Transcribe only the lines of the listing below from the one holding "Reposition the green" through the one holding "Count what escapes", inclusive, without any change.

## DATASET EXTRACT
• • • • •
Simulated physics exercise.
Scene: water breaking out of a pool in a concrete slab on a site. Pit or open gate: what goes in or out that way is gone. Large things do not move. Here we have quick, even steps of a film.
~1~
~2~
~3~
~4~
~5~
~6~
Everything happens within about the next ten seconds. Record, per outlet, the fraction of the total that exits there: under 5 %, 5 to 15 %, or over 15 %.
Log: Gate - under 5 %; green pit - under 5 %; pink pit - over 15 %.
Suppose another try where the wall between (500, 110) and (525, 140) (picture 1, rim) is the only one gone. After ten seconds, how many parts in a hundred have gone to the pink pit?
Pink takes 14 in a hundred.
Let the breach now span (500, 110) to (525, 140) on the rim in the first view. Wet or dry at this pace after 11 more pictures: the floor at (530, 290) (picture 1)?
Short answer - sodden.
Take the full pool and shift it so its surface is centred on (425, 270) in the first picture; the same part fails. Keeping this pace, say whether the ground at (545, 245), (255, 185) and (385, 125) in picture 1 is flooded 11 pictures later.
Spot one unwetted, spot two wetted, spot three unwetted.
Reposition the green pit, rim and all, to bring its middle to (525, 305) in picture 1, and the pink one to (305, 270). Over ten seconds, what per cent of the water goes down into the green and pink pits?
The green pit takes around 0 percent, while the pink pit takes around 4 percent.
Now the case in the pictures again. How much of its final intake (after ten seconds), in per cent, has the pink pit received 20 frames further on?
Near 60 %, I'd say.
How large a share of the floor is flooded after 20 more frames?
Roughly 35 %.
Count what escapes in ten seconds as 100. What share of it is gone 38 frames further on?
• • • • •
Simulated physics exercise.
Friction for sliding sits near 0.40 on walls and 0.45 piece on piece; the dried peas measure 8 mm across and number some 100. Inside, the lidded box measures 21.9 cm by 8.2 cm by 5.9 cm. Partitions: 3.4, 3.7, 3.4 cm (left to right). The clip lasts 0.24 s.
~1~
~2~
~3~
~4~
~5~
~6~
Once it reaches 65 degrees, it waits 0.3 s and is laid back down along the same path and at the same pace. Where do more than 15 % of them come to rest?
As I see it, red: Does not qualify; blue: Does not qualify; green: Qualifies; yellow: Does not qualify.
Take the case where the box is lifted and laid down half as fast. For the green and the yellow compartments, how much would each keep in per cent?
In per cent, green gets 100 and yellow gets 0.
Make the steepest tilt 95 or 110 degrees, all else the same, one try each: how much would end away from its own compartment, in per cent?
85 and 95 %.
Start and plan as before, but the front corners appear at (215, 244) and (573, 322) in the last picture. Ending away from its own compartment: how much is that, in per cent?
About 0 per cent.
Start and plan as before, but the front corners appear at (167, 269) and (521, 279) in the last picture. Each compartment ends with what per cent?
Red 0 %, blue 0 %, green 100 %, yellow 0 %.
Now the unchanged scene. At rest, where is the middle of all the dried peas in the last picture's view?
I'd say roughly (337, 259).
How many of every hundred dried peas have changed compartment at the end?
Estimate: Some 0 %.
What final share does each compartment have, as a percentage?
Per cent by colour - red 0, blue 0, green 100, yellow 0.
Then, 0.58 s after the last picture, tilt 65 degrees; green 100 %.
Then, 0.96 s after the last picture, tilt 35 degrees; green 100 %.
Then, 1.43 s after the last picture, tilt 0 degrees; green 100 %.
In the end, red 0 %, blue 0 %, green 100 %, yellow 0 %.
• • • • •
## OUTPUT FOR THIS TASK
Reposition the green pit, rim and all, to bring its middle to (525, 305) in picture 1, and the pink one to (305, 270). Over ten seconds, what per cent of the water goes down into the green and pink pits?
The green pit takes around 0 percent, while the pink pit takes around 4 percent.
Now the case in the pictures again. How much of its final intake (after ten seconds), in per cent, has the pink pit received 20 frames further on?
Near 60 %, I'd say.
How large a share of the floor is flooded after 20 more frames?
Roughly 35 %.
Count what escapes in ten seconds as 100. What share of it is gone 38 frames further on?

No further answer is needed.